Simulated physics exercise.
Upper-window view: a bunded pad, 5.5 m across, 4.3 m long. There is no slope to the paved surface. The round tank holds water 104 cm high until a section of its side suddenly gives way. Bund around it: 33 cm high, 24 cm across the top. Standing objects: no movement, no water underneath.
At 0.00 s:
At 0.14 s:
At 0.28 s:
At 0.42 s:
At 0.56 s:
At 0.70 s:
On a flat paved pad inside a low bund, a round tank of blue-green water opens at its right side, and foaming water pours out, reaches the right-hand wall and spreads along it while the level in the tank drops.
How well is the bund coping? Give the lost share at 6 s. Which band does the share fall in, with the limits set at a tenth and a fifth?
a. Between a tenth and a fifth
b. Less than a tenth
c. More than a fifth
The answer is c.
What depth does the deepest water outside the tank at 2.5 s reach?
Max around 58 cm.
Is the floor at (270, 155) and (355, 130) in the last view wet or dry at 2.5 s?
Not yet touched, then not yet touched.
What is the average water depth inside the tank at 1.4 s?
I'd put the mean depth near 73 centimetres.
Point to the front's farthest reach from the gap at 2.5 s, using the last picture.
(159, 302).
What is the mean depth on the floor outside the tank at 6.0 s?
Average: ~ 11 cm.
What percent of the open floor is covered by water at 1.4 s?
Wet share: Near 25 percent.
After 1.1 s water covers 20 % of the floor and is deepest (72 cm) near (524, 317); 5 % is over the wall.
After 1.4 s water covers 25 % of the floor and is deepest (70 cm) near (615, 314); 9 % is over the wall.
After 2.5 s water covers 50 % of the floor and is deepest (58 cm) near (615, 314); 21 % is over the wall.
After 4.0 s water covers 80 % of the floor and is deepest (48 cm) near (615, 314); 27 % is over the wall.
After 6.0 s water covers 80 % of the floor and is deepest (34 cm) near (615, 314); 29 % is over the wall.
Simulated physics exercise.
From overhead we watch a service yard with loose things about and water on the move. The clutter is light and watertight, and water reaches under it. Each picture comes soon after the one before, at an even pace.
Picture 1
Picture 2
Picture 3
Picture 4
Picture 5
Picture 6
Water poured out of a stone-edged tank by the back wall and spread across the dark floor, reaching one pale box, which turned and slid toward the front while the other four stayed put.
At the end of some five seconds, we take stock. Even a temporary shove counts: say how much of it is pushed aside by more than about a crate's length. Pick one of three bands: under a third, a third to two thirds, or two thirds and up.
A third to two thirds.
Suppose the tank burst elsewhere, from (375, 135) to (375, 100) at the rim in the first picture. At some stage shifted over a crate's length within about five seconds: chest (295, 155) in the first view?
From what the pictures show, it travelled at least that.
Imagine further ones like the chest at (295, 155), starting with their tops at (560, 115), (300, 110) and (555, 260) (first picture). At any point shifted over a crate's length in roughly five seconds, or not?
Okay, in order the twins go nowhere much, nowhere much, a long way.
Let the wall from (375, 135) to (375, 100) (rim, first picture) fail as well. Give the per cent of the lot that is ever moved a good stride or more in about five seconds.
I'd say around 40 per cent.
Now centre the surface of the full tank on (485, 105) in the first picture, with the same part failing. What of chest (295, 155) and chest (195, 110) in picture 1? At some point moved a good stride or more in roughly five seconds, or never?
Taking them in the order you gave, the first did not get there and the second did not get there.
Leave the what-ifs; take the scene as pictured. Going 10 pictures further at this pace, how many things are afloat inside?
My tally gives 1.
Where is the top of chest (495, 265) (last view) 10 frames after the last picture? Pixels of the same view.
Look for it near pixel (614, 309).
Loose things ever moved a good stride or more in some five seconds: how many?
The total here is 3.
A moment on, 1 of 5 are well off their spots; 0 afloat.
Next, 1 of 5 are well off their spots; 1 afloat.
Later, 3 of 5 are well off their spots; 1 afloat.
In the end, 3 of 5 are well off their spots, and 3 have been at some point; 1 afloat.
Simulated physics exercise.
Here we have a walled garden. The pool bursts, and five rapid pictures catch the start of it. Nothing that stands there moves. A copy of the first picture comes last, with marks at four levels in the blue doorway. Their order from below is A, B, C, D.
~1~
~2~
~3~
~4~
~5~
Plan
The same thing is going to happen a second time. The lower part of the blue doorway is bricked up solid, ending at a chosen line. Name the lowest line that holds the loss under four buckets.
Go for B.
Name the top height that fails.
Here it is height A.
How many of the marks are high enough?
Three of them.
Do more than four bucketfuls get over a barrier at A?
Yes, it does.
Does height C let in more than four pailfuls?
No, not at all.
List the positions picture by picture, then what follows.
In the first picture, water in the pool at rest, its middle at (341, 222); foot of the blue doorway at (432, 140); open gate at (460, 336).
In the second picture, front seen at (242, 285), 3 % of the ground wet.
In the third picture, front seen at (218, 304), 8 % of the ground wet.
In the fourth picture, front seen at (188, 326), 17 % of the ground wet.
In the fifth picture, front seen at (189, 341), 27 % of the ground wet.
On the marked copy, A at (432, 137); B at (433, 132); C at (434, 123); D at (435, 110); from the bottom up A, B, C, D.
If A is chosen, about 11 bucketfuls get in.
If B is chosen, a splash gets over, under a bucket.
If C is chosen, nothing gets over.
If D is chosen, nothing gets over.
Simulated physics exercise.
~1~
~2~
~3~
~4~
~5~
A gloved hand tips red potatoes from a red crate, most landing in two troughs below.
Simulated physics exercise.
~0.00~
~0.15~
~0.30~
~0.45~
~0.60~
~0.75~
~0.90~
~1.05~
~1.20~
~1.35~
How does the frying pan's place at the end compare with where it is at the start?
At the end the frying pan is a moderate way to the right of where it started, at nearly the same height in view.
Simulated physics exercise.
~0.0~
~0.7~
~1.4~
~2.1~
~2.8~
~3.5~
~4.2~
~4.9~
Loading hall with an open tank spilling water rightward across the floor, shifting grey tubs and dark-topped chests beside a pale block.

#### Written request:
Reproduce every line of the data verbatim.

#### Solution to this problem:
Simulated physics exercise.
Upper-window view: a bunded pad, 5.5 m across, 4.3 m long. There is no slope to the paved surface. The round tank holds water 104 cm high until a section of its side suddenly gives way. Bund around it: 33 cm high, 24 cm across the top. Standing objects: no movement, no water underneath.
At 0.00 s:
At 0.14 s:
At 0.28 s:
At 0.42 s:
At 0.56 s:
At 0.70 s:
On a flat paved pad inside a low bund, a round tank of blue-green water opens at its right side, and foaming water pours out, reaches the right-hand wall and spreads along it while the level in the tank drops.
How well is the bund coping? Give the lost share at 6 s. Which band does the share fall in, with the limits set at a tenth and a fifth?
a. Between a tenth and a fifth
b. Less than a tenth
c. More than a fifth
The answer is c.
What depth does the deepest water outside the tank at 2.5 s reach?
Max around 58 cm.
Is the floor at (270, 155) and (355, 130) in the last view wet or dry at 2.5 s?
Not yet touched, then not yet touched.
What is the average water depth inside the tank at 1.4 s?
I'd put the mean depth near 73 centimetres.
Point to the front's farthest reach from the gap at 2.5 s, using the last picture.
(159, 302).
What is the mean depth on the floor outside the tank at 6.0 s?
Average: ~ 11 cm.
What percent of the open floor is covered by water at 1.4 s?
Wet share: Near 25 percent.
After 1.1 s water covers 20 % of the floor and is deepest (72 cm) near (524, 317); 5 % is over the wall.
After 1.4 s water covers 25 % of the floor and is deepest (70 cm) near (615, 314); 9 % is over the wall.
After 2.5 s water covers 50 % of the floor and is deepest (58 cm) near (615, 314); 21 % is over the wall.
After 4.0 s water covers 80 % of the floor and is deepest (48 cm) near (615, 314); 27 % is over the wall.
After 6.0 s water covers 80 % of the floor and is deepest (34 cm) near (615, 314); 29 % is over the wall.
Simulated physics exercise.
From overhead we watch a service yard with loose things about and water on the move. The clutter is light and watertight, and water reaches under it. Each picture comes soon after the one before, at an even pace.
Picture 1
Picture 2
Picture 3
Picture 4
Picture 5
Picture 6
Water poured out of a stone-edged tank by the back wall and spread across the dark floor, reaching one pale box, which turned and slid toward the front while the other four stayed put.
At the end of some five seconds, we take stock. Even a temporary shove counts: say how much of it is pushed aside by more than about a crate's length. Pick one of three bands: under a third, a third to two thirds, or two thirds and up.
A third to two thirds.
Suppose the tank burst elsewhere, from (375, 135) to (375, 100) at the rim in the first picture. At some stage shifted over a crate's length within about five seconds: chest (295, 155) in the first view?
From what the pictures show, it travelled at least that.
Imagine further ones like the chest at (295, 155), starting with their tops at (560, 115), (300, 110) and (555, 260) (first picture). At any point shifted over a crate's length in roughly five seconds, or not?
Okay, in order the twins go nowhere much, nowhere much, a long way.
Let the wall from (375, 135) to (375, 100) (rim, first picture) fail as well. Give the per cent of the lot that is ever moved a good stride or more in about five seconds.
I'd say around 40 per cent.
Now centre the surface of the full tank on (485, 105) in the first picture, with the same part failing. What of chest (295, 155) and chest (195, 110) in picture 1? At some point moved a good stride or more in roughly five seconds, or never?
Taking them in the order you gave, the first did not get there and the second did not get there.
Leave the what-ifs; take the scene as pictured. Going 10 pictures further at this pace, how many things are afloat inside?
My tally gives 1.
Where is the top of chest (495, 265) (last view) 10 frames after the last picture? Pixels of the same view.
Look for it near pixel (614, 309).
Loose things ever moved a good stride or more in some five seconds: how many?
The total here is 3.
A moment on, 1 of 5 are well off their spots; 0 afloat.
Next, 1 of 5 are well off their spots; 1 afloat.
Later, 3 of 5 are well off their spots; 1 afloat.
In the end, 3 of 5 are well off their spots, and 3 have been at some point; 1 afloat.
Simulated physics exercise.
Here we have a walled garden. The pool bursts, and five rapid pictures catch the start of it. Nothing that stands there moves. A copy of the first picture comes last, with marks at four levels in the blue doorway. Their order from below is A, B, C, D.
~1~
~2~
~3~
~4~
~5~
Plan
The same thing is going to happen a second time. The lower part of the blue doorway is bricked up solid, ending at a chosen line. Name the lowest line that holds the loss under four buckets.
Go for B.
Name the top height that fails.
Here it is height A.
How many of the marks are high enough?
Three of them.
Do more than four bucketfuls get over a barrier at A?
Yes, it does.
Does height C let in more than four pailfuls?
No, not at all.
List the positions picture by picture, then what follows.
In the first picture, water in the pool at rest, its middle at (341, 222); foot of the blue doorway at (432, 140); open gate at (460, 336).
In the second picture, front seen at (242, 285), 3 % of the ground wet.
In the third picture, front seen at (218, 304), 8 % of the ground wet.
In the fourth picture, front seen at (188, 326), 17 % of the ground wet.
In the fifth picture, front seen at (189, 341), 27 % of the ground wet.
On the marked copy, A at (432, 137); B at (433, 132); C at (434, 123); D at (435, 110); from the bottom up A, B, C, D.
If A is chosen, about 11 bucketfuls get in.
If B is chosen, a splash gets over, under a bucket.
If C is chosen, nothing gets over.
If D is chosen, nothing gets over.
Simulated physics exercise.
~1~
~2~
~3~
~4~
~5~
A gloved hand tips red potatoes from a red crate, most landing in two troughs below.
Simulated physics exercise.
~0.00~
~0.15~
~0.30~
~0.45~
~0.60~
~0.75~
~0.90~
~1.05~
~1.20~
~1.35~
How does the frying pan's place at the end compare with where it is at the start?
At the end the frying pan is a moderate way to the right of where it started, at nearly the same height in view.
Simulated physics exercise.
~0.0~
~0.7~
~1.4~
~2.1~
~2.8~
~3.5~
~4.2~
~4.9~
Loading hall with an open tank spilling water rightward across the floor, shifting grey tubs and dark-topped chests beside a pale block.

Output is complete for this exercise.